▶ _Records for the task_
=====
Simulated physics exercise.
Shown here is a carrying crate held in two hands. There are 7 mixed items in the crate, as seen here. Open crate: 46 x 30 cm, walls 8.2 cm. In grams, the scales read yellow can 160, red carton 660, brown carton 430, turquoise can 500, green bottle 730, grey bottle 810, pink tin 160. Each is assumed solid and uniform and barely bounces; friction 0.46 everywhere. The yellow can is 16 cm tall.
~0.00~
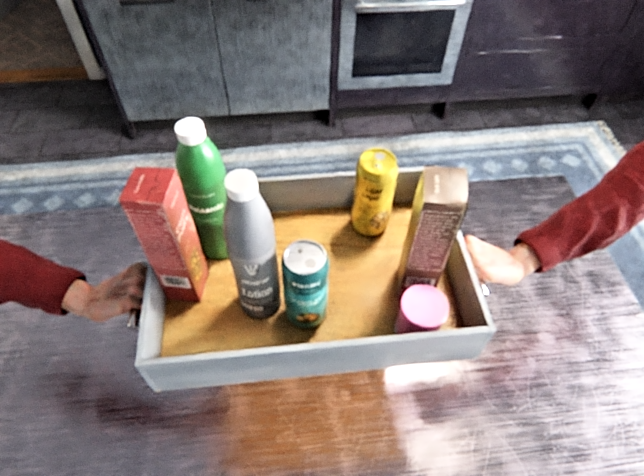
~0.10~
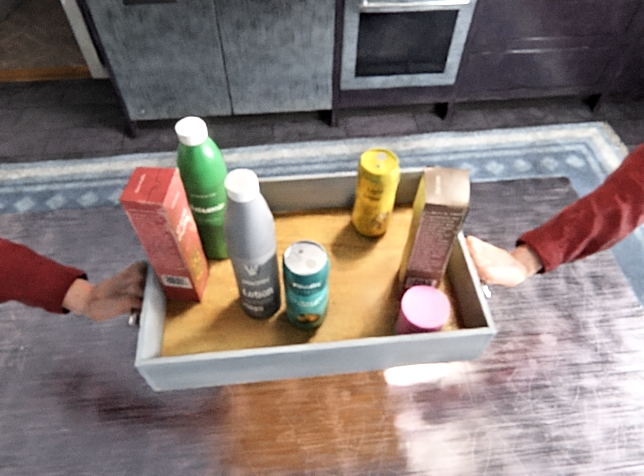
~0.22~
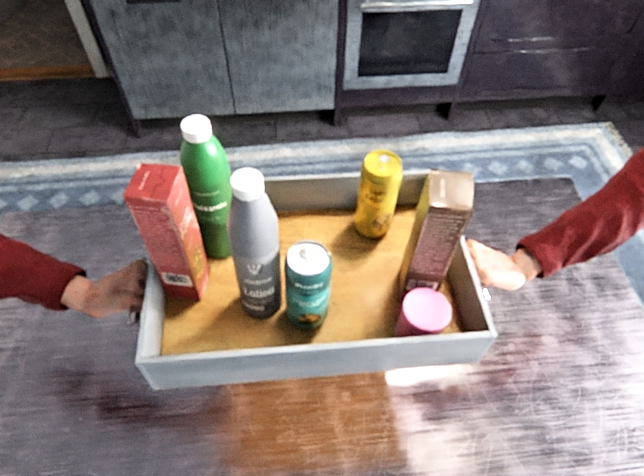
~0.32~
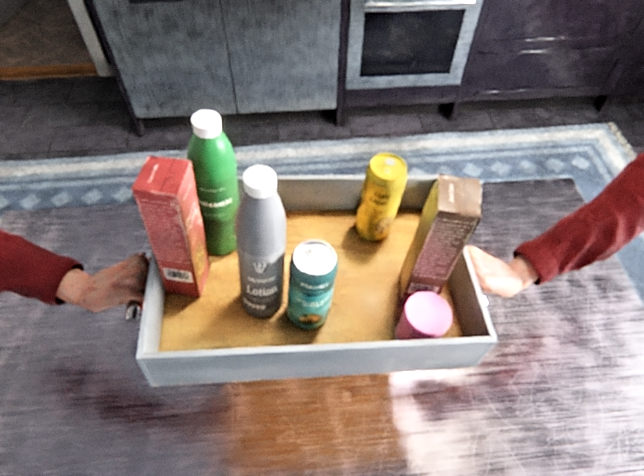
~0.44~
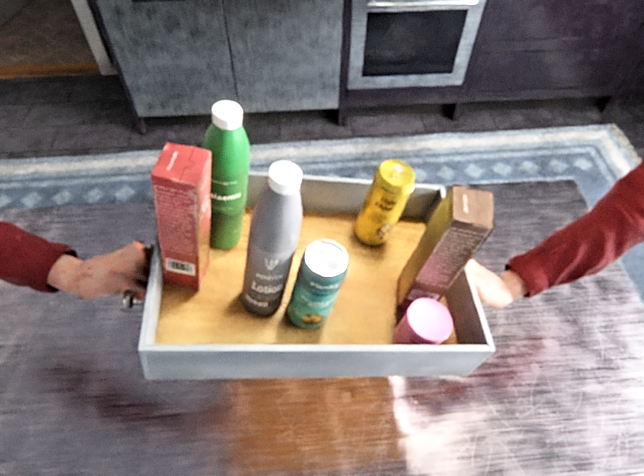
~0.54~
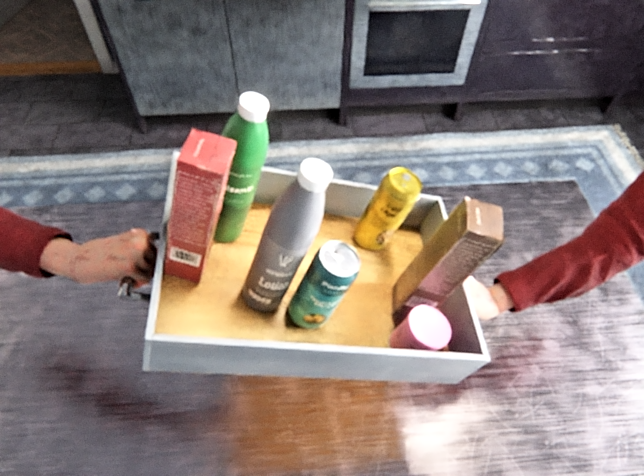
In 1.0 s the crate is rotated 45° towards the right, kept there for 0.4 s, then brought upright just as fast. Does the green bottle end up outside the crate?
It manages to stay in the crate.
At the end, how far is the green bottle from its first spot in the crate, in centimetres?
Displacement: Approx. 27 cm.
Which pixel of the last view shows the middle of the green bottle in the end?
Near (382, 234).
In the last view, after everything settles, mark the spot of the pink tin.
=====
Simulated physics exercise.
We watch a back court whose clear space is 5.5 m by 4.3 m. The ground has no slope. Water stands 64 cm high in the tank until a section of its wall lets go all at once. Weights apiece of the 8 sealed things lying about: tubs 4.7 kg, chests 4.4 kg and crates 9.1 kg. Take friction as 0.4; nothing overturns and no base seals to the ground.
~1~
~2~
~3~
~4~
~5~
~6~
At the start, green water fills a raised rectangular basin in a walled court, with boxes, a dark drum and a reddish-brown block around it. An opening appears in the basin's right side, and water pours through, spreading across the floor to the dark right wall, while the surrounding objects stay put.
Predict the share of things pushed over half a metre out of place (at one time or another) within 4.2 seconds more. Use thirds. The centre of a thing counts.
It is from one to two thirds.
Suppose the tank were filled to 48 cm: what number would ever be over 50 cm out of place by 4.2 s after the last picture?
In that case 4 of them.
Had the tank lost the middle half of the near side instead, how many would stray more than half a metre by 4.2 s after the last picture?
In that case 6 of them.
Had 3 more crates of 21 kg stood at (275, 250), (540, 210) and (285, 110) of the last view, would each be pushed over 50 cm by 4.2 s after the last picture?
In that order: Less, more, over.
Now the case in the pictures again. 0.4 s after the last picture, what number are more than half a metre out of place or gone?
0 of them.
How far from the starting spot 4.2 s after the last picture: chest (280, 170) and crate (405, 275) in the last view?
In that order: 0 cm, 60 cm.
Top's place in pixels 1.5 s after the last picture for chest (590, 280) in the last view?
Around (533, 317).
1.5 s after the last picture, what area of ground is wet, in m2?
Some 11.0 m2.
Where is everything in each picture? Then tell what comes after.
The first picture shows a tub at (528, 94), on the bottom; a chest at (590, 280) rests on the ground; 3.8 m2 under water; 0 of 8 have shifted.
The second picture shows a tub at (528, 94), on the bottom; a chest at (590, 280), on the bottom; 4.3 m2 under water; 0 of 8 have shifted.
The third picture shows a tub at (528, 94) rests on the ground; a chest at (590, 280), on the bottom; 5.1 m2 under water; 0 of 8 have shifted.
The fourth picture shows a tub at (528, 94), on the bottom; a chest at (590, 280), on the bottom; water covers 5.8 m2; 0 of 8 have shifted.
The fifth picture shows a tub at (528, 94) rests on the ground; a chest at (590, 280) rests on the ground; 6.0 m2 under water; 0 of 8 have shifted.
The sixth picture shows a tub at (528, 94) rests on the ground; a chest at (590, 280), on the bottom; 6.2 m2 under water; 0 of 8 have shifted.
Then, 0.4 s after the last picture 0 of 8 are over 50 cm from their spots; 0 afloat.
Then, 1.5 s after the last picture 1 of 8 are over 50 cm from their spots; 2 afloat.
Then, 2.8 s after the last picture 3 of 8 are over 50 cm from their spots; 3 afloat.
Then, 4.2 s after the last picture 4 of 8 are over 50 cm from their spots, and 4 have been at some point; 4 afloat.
=====
Count the lines in the entries that hold the word "friction", and give nothing but the total.

▶ _In response_
2